**WHAT THE TASK REQUIRES**
Write out each entry again. Keep every word exactly as it is.

begin ENTRIES SUPPLIED

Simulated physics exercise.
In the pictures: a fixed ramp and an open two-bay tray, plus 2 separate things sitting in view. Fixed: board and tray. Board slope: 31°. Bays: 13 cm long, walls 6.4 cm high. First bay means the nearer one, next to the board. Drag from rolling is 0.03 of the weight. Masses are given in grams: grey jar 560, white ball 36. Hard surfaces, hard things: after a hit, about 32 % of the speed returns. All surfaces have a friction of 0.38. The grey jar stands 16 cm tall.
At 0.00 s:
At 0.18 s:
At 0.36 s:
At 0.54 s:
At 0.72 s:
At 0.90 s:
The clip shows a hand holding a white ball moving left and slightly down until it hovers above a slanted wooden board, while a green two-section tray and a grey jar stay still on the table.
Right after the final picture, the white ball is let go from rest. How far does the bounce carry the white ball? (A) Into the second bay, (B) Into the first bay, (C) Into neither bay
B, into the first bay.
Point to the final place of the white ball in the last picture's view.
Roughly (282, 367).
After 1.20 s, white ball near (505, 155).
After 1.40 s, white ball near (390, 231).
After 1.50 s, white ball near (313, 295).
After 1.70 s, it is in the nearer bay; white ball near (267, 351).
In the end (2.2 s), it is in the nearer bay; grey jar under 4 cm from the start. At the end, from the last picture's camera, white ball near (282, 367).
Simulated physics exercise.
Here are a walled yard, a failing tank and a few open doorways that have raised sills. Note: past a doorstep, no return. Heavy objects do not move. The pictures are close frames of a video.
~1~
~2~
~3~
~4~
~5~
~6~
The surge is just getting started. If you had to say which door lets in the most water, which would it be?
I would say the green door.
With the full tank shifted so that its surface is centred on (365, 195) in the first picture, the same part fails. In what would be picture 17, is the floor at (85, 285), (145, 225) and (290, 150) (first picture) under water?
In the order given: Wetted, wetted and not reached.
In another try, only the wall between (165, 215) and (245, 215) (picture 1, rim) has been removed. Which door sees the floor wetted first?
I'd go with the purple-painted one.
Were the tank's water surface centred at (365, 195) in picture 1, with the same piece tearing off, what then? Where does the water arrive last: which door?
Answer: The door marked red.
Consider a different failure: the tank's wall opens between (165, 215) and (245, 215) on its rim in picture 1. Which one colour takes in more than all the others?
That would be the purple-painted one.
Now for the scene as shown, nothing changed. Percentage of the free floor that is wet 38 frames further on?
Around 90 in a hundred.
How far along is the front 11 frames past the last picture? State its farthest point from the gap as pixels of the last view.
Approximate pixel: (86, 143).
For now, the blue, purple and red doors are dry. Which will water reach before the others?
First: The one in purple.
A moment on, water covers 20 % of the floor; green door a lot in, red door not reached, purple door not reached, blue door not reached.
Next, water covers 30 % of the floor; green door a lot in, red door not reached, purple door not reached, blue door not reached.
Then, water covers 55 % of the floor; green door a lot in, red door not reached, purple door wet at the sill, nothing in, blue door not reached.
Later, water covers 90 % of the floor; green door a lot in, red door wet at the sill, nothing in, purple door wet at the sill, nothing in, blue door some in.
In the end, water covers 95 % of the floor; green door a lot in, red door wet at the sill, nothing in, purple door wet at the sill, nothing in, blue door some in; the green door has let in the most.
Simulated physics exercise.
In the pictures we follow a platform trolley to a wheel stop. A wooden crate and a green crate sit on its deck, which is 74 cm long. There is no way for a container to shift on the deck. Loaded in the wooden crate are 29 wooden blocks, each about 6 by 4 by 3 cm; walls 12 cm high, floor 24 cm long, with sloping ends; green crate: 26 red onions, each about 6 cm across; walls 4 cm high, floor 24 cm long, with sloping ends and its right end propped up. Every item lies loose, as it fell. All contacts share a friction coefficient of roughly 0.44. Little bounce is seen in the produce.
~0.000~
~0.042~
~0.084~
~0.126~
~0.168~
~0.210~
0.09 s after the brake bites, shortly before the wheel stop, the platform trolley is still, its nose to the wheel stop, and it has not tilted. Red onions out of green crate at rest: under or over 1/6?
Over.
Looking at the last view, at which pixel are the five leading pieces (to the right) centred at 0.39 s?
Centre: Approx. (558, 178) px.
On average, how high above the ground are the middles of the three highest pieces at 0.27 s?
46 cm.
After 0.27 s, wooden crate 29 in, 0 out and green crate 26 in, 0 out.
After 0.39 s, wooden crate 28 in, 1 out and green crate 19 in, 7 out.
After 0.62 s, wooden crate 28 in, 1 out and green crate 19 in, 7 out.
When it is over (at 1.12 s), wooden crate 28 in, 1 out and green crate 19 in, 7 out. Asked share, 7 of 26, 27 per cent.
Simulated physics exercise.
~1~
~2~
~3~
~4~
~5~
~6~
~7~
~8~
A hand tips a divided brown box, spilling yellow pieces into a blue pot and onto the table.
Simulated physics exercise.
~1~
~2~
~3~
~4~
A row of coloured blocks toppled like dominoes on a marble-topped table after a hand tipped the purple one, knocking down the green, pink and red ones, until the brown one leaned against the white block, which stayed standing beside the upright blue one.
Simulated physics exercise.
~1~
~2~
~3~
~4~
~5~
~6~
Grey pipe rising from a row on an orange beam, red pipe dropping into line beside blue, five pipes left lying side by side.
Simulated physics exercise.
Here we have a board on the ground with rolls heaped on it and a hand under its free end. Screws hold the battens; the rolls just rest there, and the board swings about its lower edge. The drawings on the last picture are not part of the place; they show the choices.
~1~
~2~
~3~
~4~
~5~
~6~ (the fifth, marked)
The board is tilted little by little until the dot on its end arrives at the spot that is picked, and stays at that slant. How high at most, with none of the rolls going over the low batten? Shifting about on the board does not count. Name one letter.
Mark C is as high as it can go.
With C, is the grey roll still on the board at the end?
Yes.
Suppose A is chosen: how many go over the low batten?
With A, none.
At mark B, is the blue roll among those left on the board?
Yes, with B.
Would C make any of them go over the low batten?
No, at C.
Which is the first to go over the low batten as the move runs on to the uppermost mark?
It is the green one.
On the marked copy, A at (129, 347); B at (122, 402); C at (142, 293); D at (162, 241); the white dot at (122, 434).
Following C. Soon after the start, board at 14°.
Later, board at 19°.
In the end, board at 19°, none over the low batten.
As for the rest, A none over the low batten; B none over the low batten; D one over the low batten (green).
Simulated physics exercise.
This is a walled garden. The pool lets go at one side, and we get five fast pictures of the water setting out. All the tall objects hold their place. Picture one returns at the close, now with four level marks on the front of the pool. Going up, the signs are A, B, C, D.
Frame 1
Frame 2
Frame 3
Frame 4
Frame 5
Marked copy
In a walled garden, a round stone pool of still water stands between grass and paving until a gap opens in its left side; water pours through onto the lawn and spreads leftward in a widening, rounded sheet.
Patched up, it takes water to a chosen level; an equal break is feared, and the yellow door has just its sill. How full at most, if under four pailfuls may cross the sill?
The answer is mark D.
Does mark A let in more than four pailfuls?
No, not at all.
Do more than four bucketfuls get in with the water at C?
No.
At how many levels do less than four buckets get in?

end ENTRIES SUPPLIED

**WRITTEN REPLY**
Simulated physics exercise.
In the pictures: a fixed ramp and an open two-bay tray, plus 2 separate things sitting in view. Fixed: board and tray. Board slope: 31°. Bays: 13 cm long, walls 6.4 cm high. First bay means the nearer one, next to the board. Drag from rolling is 0.03 of the weight. Masses are given in grams: grey jar 560, white ball 36. Hard surfaces, hard things: after a hit, about 32 % of the speed returns. All surfaces have a friction of 0.38. The grey jar stands 16 cm tall.
At 0.00 s:
At 0.18 s:
At 0.36 s:
At 0.54 s:
At 0.72 s:
At 0.90 s:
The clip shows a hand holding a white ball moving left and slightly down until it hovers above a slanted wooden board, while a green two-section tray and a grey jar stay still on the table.
Right after the final picture, the white ball is let go from rest. How far does the bounce carry the white ball? (A) Into the second bay, (B) Into the first bay, (C) Into neither bay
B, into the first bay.
Point to the final place of the white ball in the last picture's view.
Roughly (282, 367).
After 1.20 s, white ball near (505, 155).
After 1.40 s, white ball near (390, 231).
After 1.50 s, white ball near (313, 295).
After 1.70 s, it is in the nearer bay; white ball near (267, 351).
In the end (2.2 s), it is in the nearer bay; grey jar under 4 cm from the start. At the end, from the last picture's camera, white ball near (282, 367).
Simulated physics exercise.
Here are a walled yard, a failing tank and a few open doorways that have raised sills. Note: past a doorstep, no return. Heavy objects do not move. The pictures are close frames of a video.
~1~
~2~
~3~
~4~
~5~
~6~
The surge is just getting started. If you had to say which door lets in the most water, which would it be?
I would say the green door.
With the full tank shifted so that its surface is centred on (365, 195) in the first picture, the same part fails. In what would be picture 17, is the floor at (85, 285), (145, 225) and (290, 150) (first picture) under water?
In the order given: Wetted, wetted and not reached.
In another try, only the wall between (165, 215) and (245, 215) (picture 1, rim) has been removed. Which door sees the floor wetted first?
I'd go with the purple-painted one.
Were the tank's water surface centred at (365, 195) in picture 1, with the same piece tearing off, what then? Where does the water arrive last: which door?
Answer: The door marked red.
Consider a different failure: the tank's wall opens between (165, 215) and (245, 215) on its rim in picture 1. Which one colour takes in more than all the others?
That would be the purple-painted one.
Now for the scene as shown, nothing changed. Percentage of the free floor that is wet 38 frames further on?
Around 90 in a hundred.
How far along is the front 11 frames past the last picture? State its farthest point from the gap as pixels of the last view.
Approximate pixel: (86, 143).
For now, the blue, purple and red doors are dry. Which will water reach before the others?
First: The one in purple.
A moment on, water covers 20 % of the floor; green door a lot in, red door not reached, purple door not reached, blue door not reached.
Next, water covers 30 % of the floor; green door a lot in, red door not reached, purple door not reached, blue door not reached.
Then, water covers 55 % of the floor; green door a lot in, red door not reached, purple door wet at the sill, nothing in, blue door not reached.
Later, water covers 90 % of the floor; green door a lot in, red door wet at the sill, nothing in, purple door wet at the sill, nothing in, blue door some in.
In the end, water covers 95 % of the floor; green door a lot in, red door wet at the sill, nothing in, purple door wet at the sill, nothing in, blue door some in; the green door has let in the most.
Simulated physics exercise.
In the pictures we follow a platform trolley to a wheel stop. A wooden crate and a green crate sit on its deck, which is 74 cm long. There is no way for a container to shift on the deck. Loaded in the wooden crate are 29 wooden blocks, each about 6 by 4 by 3 cm; walls 12 cm high, floor 24 cm long, with sloping ends; green crate: 26 red onions, each about 6 cm across; walls 4 cm high, floor 24 cm long, with sloping ends and its right end propped up. Every item lies loose, as it fell. All contacts share a friction coefficient of roughly 0.44. Little bounce is seen in the produce.
~0.000~
~0.042~
~0.084~
~0.126~
~0.168~
~0.210~
0.09 s after the brake bites, shortly before the wheel stop, the platform trolley is still, its nose to the wheel stop, and it has not tilted. Red onions out of green crate at rest: under or over 1/6?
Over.
Looking at the last view, at which pixel are the five leading pieces (to the right) centred at 0.39 s?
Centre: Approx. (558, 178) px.
On average, how high above the ground are the middles of the three highest pieces at 0.27 s?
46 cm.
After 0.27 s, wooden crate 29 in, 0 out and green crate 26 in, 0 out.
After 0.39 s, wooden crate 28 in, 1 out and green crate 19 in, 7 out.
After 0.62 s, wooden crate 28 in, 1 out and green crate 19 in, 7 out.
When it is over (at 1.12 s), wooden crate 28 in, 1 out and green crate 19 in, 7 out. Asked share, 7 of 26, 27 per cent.
Simulated physics exercise.
~1~
~2~
~3~
~4~
~5~
~6~
~7~
~8~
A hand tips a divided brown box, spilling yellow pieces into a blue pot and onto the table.
Simulated physics exercise.
~1~
~2~
~3~
~4~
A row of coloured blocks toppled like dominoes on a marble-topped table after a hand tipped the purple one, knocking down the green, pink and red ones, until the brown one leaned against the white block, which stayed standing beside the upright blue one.
Simulated physics exercise.
~1~
~2~
~3~
~4~
~5~
~6~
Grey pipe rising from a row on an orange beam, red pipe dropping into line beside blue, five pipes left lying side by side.
Simulated physics exercise.
Here we have a board on the ground with rolls heaped on it and a hand under its free end. Screws hold the battens; the rolls just rest there, and the board swings about its lower edge. The drawings on the last picture are not part of the place; they show the choices.
~1~
~2~
~3~
~4~
~5~
~6~ (the fifth, marked)
The board is tilted little by little until the dot on its end arrives at the spot that is picked, and stays at that slant. How high at most, with none of the rolls going over the low batten? Shifting about on the board does not count. Name one letter.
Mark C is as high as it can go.
With C, is the grey roll still on the board at the end?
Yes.
Suppose A is chosen: how many go over the low batten?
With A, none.
At mark B, is the blue roll among those left on the board?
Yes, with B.
Would C make any of them go over the low batten?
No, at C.
Which is the first to go over the low batten as the move runs on to the uppermost mark?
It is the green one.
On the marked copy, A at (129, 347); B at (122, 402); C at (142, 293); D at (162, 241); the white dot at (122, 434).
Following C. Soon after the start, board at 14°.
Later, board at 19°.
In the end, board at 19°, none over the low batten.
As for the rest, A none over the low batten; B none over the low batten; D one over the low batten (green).
Simulated physics exercise.
This is a walled garden. The pool lets go at one side, and we get five fast pictures of the water setting out. All the tall objects hold their place. Picture one returns at the close, now with four level marks on the front of the pool. Going up, the signs are A, B, C, D.
Frame 1
Frame 2
Frame 3
Frame 4
Frame 5
Marked copy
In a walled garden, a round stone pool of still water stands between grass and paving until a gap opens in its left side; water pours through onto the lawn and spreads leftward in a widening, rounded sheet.
Patched up, it takes water to a chosen level; an equal break is feared, and the yellow door has just its sill. How full at most, if under four pailfuls may cross the sill?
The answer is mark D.
Does mark A let in more than four pailfuls?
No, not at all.
Do more than four bucketfuls get in with the water at C?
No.
At how many levels do less than four buckets get in?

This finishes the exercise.